- _Stated task_
Every record should be written out exactly, with the pictures left out.

§ §

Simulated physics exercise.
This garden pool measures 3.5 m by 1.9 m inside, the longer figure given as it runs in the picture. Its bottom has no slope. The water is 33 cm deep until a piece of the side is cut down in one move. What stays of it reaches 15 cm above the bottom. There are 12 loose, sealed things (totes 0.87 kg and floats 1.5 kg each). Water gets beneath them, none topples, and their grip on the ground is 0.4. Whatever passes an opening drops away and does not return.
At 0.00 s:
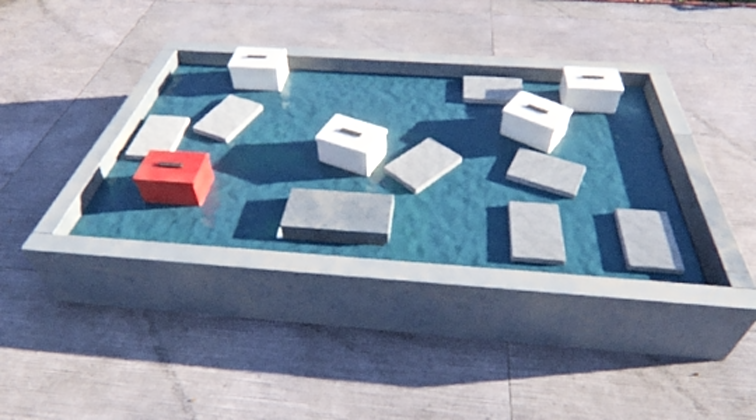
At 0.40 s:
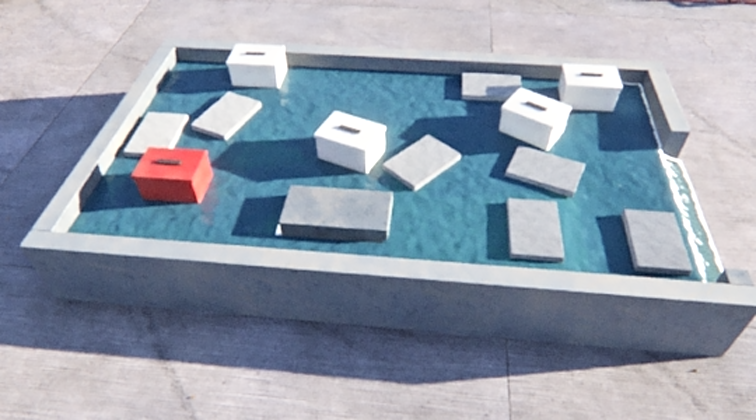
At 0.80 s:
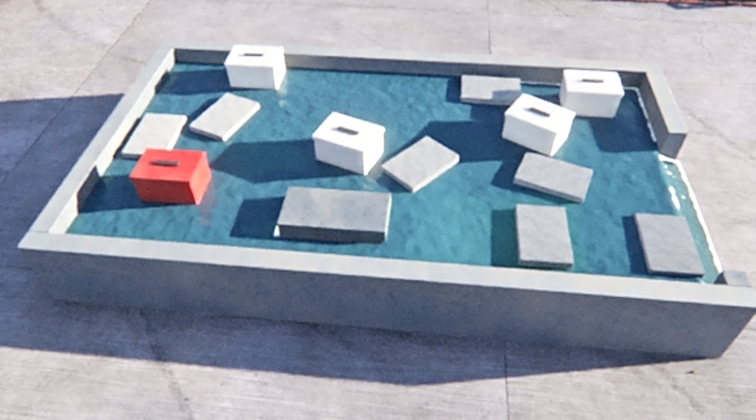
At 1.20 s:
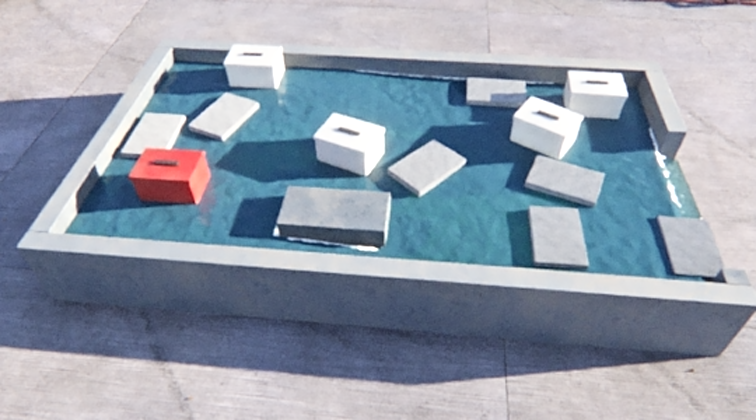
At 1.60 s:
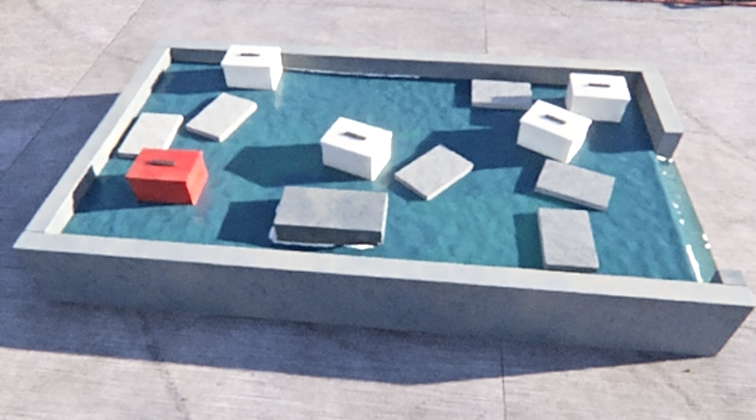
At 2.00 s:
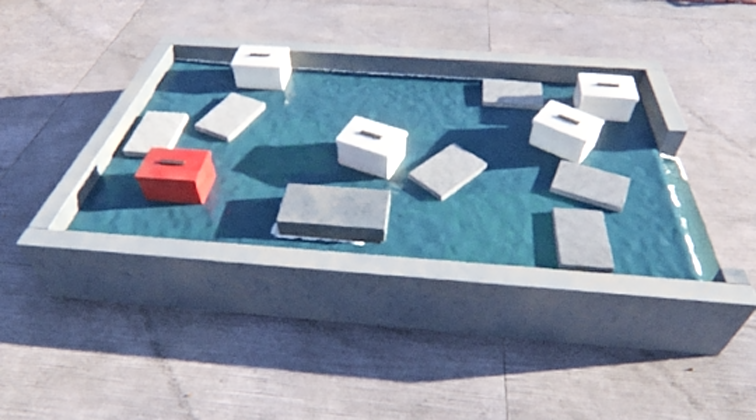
In this clip, a section of a pool's right wall opens, and gray slabs and white boxes on the water drift slightly rightward; one slab moves into the gap and disappears from view, while the red box barely shifts.
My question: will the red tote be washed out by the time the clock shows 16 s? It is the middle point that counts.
Red tote stays inside.
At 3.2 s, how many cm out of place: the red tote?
About 10 cm.
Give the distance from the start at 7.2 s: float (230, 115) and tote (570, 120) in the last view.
In turn: 20 cm, gone out.
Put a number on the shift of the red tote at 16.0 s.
About 30 cm.
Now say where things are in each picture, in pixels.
In the first picture, the red tote at (171, 166), afloat; about 2120 L in view; 0 of 12 have shifted.
In the second picture, the red tote at (169, 163) floats; 33 cm deep round most things; 1 of 12 have shifted.
In the third picture, the red tote at (168, 164) floats; about 2070 L in view; 3 of 12 have shifted.
In the fourth picture, the red tote at (167, 164) floats; 30 cm deep round most things; 6 of 12 have shifted.
In the fifth picture, the red tote at (164, 164), afloat; about 1990 L in view; 8 of 12 have shifted.
In the sixth picture, the red tote at (173, 163), afloat, 3 cm from its start; 30 cm deep round most things; 8 of 12 have shifted.
After 3.2 s the red tote is near (188, 166), 0.1 m from its start, afloat; 1 of 12 are out; 11 afloat.
After 7.2 s the red tote is near (199, 169), 0.2 m from its start, afloat; 4 of 12 are out; 8 afloat.
After 12.0 s the red tote is near (210, 170), 0.2 m from its start, afloat; 5 of 12 are out; 7 afloat.
After 16.0 s the red tote is near (217, 168), 0.3 m from its start, afloat; 5 of 12 are out; 7 afloat.
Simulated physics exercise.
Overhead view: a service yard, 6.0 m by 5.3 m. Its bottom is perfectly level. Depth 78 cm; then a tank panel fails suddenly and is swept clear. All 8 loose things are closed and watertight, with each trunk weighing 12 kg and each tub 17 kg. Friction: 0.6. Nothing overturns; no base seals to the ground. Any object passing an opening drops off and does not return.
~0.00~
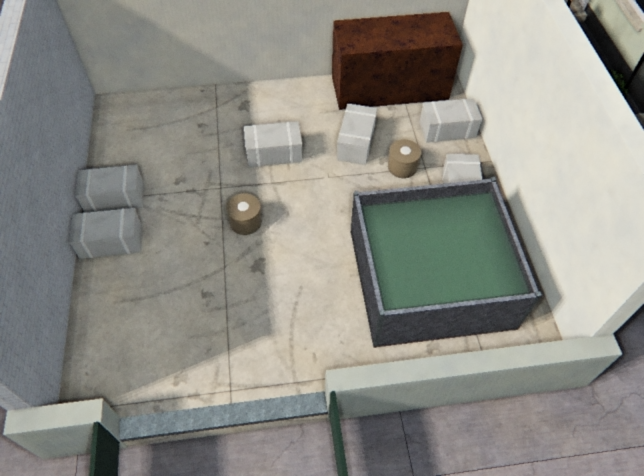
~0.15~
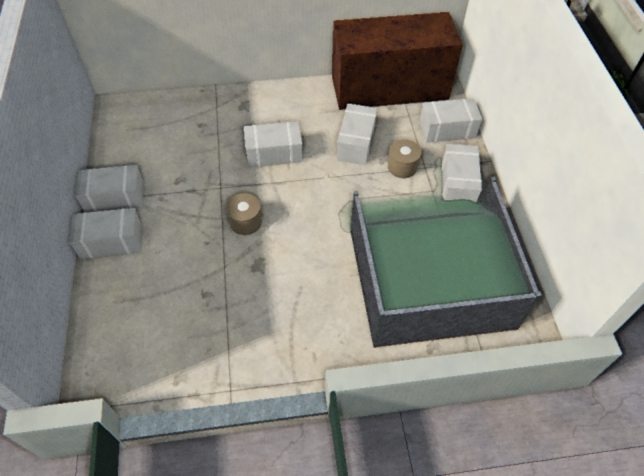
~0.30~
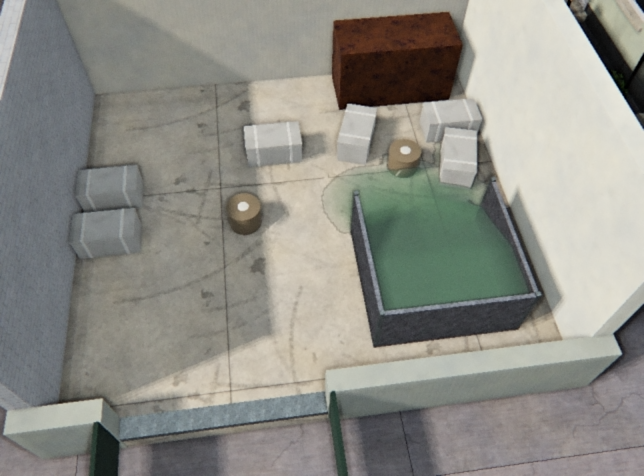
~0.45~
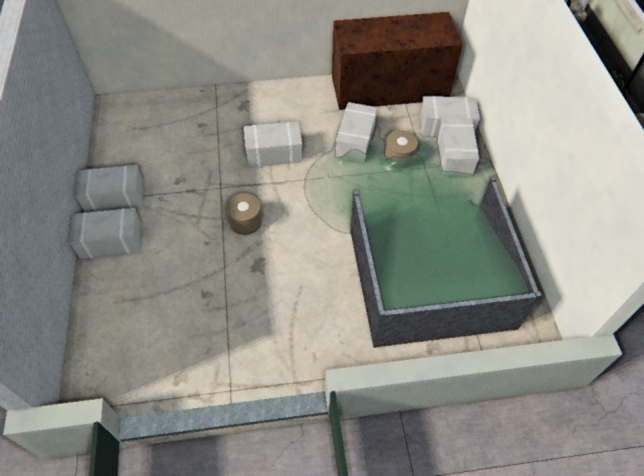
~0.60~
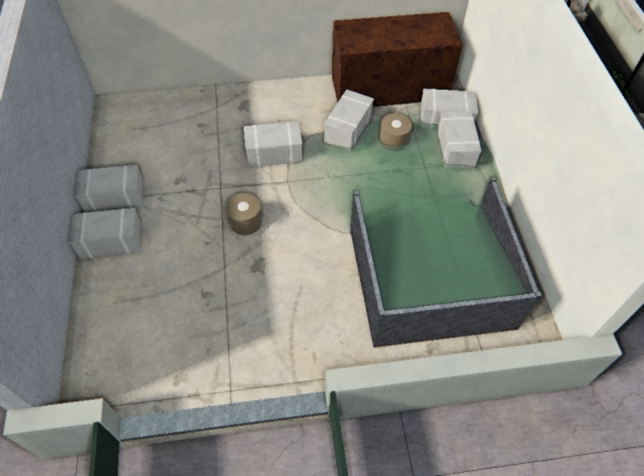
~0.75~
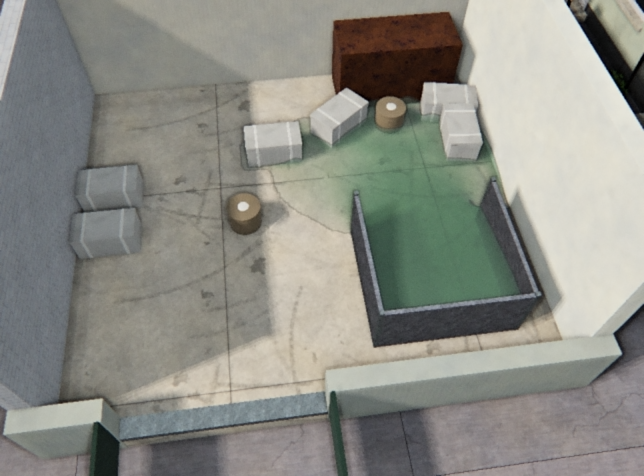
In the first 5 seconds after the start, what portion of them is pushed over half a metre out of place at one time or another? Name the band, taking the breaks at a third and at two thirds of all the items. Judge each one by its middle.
The fraction hits two thirds or above.
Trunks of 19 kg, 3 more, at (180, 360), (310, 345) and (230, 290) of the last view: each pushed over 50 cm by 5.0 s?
Note, in sequence: Under threshold; under threshold; under threshold.
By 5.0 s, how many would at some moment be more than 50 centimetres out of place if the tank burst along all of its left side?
Then 3 of them would.
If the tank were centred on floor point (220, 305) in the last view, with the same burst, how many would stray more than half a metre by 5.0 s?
The count would be 8.
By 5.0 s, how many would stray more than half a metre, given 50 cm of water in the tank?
In that case the number is 5.
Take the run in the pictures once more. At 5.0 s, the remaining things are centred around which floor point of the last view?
Around (236, 259).
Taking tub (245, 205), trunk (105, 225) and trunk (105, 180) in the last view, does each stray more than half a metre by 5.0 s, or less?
First falling below it, second exceeding it, third exceeding it.
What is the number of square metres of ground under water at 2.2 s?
About 17 m2.
After 1.1 s 3 of 8 are over 50 cm from their spots; 4 afloat.
After 2.2 s 4 of 8 are over 50 cm from their spots; 4 afloat.
After 3.5 s 4 of 8 are over 50 cm from their spots; 4 afloat.
After 5.0 s 7 of 8 are over 50 cm from their spots, and 7 have been at some point; 3 afloat.
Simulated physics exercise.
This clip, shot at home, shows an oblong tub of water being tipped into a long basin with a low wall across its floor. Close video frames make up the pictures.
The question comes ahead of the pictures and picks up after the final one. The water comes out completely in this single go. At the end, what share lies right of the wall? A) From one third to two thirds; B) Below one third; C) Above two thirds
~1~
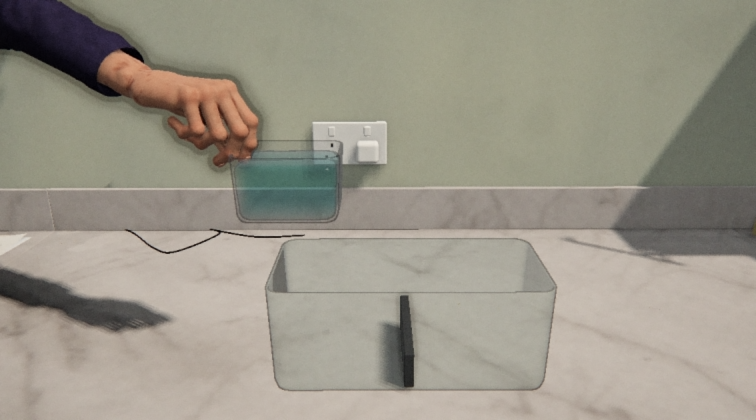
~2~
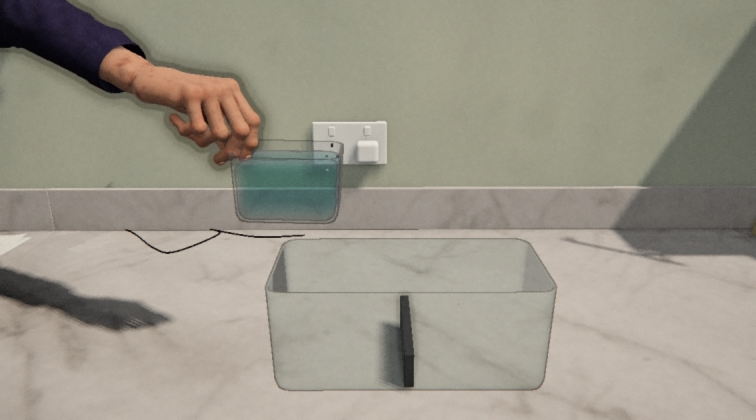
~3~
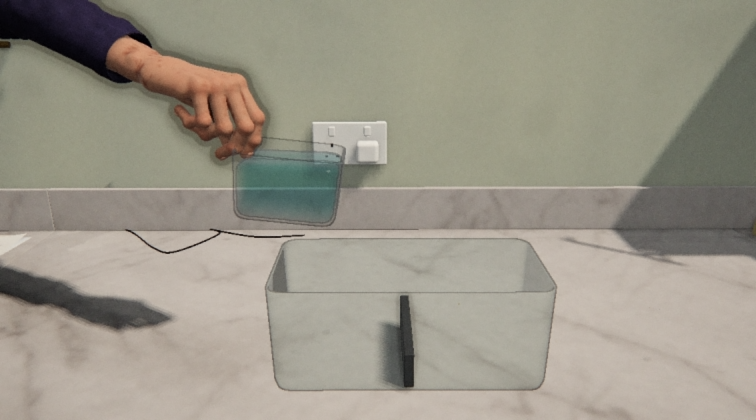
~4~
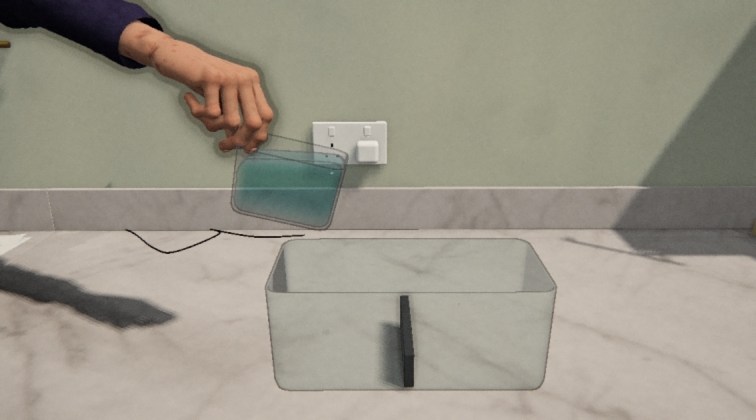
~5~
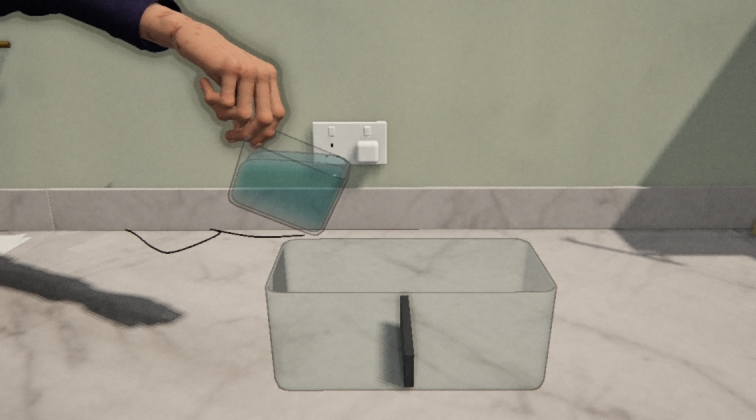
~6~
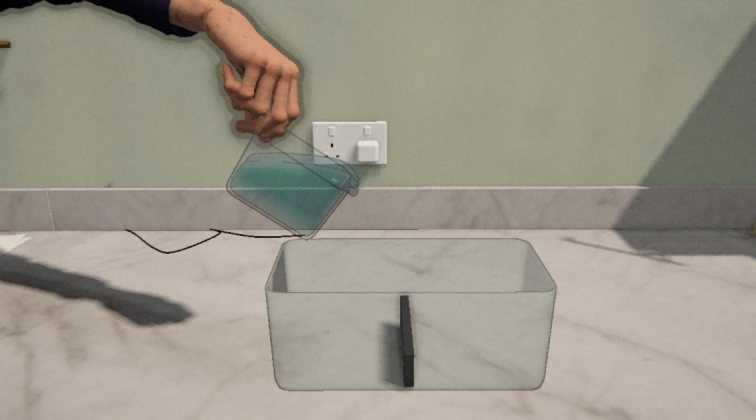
(B) Below one third.
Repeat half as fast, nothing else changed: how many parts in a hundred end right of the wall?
Roughly 50 percent.
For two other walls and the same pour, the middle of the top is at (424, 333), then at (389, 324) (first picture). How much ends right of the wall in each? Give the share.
In turn some 15 and 60 in a hundred.
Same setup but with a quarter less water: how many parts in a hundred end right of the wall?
5 %.
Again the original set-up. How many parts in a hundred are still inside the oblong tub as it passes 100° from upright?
It comes to 20 per cent or so.
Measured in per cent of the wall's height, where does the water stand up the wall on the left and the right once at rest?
It settles around 40 on the left side and around 10 on the right side.
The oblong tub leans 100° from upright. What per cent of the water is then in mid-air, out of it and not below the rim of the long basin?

§ §

- _Final result_
Simulated physics exercise.
This garden pool measures 3.5 m by 1.9 m inside, the longer figure given as it runs in the picture. Its bottom has no slope. The water is 33 cm deep until a piece of the side is cut down in one move. What stays of it reaches 15 cm above the bottom. There are 12 loose, sealed things (totes 0.87 kg and floats 1.5 kg each). Water gets beneath them, none topples, and their grip on the ground is 0.4. Whatever passes an opening drops away and does not return.
At 0.00 s:
At 0.40 s:
At 0.80 s:
At 1.20 s:
At 1.60 s:
At 2.00 s:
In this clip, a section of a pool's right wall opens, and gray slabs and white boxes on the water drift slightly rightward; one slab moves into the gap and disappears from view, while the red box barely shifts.
My question: will the red tote be washed out by the time the clock shows 16 s? It is the middle point that counts.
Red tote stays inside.
At 3.2 s, how many cm out of place: the red tote?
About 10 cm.
Give the distance from the start at 7.2 s: float (230, 115) and tote (570, 120) in the last view.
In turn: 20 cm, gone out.
Put a number on the shift of the red tote at 16.0 s.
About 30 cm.
Now say where things are in each picture, in pixels.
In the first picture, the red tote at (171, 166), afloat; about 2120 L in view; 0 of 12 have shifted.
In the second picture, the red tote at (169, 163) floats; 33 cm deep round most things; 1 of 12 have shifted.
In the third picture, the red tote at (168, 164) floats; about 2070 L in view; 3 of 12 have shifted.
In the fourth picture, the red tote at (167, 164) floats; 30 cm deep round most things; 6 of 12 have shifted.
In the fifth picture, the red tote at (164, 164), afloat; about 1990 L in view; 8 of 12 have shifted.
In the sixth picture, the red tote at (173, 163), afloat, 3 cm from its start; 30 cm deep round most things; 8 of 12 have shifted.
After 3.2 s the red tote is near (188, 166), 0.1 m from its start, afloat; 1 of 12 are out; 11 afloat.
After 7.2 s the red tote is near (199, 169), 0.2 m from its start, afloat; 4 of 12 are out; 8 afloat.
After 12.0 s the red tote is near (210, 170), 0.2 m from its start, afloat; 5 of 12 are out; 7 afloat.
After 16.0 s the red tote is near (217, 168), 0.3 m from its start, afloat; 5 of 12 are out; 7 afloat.
Simulated physics exercise.
Overhead view: a service yard, 6.0 m by 5.3 m. Its bottom is perfectly level. Depth 78 cm; then a tank panel fails suddenly and is swept clear. All 8 loose things are closed and watertight, with each trunk weighing 12 kg and each tub 17 kg. Friction: 0.6. Nothing overturns; no base seals to the ground. Any object passing an opening drops off and does not return.
~0.00~
~0.15~
~0.30~
~0.45~
~0.60~
~0.75~
In the first 5 seconds after the start, what portion of them is pushed over half a metre out of place at one time or another? Name the band, taking the breaks at a third and at two thirds of all the items. Judge each one by its middle.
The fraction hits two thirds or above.
Trunks of 19 kg, 3 more, at (180, 360), (310, 345) and (230, 290) of the last view: each pushed over 50 cm by 5.0 s?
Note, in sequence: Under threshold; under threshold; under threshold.
By 5.0 s, how many would at some moment be more than 50 centimetres out of place if the tank burst along all of its left side?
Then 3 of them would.
If the tank were centred on floor point (220, 305) in the last view, with the same burst, how many would stray more than half a metre by 5.0 s?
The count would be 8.
By 5.0 s, how many would stray more than half a metre, given 50 cm of water in the tank?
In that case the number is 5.
Take the run in the pictures once more. At 5.0 s, the remaining things are centred around which floor point of the last view?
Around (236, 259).
Taking tub (245, 205), trunk (105, 225) and trunk (105, 180) in the last view, does each stray more than half a metre by 5.0 s, or less?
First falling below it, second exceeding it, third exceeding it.
What is the number of square metres of ground under water at 2.2 s?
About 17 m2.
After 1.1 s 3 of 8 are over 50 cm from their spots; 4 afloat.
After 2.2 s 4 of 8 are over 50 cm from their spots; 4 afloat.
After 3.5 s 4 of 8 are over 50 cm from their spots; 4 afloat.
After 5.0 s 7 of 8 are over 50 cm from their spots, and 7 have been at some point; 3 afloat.
Simulated physics exercise.
This clip, shot at home, shows an oblong tub of water being tipped into a long basin with a low wall across its floor. Close video frames make up the pictures.
The question comes ahead of the pictures and picks up after the final one. The water comes out completely in this single go. At the end, what share lies right of the wall? A) From one third to two thirds; B) Below one third; C) Above two thirds
~1~
~2~
~3~
~4~
~5~
~6~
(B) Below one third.
Repeat half as fast, nothing else changed: how many parts in a hundred end right of the wall?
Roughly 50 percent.
For two other walls and the same pour, the middle of the top is at (424, 333), then at (389, 324) (first picture). How much ends right of the wall in each? Give the share.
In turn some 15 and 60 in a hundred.
Same setup but with a quarter less water: how many parts in a hundred end right of the wall?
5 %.
Again the original set-up. How many parts in a hundred are still inside the oblong tub as it passes 100° from upright?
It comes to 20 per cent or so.
Measured in per cent of the wall's height, where does the water stand up the wall on the left and the right once at rest?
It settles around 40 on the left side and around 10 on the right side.
The oblong tub leans 100° from upright. What per cent of the water is then in mid-air, out of it and not below the rim of the long basin?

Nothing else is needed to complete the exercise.